Extract each record and reproduce it exactly.

☆ ☆ ☆ ☆

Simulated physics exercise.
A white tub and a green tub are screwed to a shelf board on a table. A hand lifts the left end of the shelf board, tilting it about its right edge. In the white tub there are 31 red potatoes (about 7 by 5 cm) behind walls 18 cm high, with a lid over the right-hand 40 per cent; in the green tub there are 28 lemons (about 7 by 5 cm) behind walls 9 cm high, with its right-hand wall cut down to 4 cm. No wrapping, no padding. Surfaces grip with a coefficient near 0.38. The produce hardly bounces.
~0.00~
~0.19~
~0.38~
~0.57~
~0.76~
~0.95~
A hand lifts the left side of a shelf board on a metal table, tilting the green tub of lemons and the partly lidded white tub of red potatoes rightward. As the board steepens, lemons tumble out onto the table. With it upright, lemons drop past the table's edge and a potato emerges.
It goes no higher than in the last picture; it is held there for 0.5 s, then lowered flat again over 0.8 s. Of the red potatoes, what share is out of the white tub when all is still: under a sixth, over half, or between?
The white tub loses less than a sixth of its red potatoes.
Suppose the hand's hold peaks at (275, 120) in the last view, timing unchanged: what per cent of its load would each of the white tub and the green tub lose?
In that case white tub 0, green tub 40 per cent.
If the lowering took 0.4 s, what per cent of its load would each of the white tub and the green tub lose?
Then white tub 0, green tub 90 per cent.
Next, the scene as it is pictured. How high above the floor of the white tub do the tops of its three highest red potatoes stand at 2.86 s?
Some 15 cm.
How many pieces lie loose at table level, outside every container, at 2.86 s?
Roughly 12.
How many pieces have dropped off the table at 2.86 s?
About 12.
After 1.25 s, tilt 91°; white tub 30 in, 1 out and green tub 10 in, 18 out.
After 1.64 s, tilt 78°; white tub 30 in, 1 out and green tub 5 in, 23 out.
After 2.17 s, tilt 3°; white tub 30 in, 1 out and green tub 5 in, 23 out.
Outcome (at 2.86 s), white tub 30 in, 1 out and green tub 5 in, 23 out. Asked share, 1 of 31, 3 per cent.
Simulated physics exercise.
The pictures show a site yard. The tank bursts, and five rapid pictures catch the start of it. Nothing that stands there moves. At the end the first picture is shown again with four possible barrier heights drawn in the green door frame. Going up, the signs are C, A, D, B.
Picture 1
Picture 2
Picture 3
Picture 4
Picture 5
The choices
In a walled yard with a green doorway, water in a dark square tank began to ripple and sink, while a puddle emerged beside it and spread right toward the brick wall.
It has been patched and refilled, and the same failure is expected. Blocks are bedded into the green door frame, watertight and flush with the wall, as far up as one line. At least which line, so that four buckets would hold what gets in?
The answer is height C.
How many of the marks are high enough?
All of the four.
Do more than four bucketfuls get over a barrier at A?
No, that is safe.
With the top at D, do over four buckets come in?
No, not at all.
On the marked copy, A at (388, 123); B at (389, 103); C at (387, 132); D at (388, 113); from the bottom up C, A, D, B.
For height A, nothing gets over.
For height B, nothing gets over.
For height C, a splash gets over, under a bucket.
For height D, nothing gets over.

☆ ☆ ☆ ☆

# Output for this task
Simulated physics exercise.
A white tub and a green tub are screwed to a shelf board on a table. A hand lifts the left end of the shelf board, tilting it about its right edge. In the white tub there are 31 red potatoes (about 7 by 5 cm) behind walls 18 cm high, with a lid over the right-hand 40 per cent; in the green tub there are 28 lemons (about 7 by 5 cm) behind walls 9 cm high, with its right-hand wall cut down to 4 cm. No wrapping, no padding. Surfaces grip with a coefficient near 0.38. The produce hardly bounces.
~0.00~
~0.19~
~0.38~
~0.57~
~0.76~
~0.95~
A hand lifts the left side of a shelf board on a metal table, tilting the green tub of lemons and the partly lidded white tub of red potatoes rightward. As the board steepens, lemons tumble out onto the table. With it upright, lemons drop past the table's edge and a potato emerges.
It goes no higher than in the last picture; it is held there for 0.5 s, then lowered flat again over 0.8 s. Of the red potatoes, what share is out of the white tub when all is still: under a sixth, over half, or between?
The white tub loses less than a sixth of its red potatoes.
Suppose the hand's hold peaks at (275, 120) in the last view, timing unchanged: what per cent of its load would each of the white tub and the green tub lose?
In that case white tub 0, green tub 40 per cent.
If the lowering took 0.4 s, what per cent of its load would each of the white tub and the green tub lose?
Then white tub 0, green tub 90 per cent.
Next, the scene as it is pictured. How high above the floor of the white tub do the tops of its three highest red potatoes stand at 2.86 s?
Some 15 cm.
How many pieces lie loose at table level, outside every container, at 2.86 s?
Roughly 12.
How many pieces have dropped off the table at 2.86 s?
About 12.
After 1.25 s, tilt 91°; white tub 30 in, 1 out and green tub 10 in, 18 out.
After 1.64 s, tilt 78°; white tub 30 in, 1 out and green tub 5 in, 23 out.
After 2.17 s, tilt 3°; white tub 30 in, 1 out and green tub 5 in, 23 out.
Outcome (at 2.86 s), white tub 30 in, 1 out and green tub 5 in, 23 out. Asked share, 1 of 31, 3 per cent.
Simulated physics exercise.
The pictures show a site yard. The tank bursts, and five rapid pictures catch the start of it. Nothing that stands there moves. At the end the first picture is shown again with four possible barrier heights drawn in the green door frame. Going up, the signs are C, A, D, B.
Picture 1
Picture 2
Picture 3
Picture 4
Picture 5
The choices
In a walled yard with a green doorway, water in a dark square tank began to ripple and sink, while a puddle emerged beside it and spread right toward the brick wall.
It has been patched and refilled, and the same failure is expected. Blocks are bedded into the green door frame, watertight and flush with the wall, as far up as one line. At least which line, so that four buckets would hold what gets in?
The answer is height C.
How many of the marks are high enough?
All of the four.
Do more than four bucketfuls get over a barrier at A?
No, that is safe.
With the top at D, do over four buckets come in?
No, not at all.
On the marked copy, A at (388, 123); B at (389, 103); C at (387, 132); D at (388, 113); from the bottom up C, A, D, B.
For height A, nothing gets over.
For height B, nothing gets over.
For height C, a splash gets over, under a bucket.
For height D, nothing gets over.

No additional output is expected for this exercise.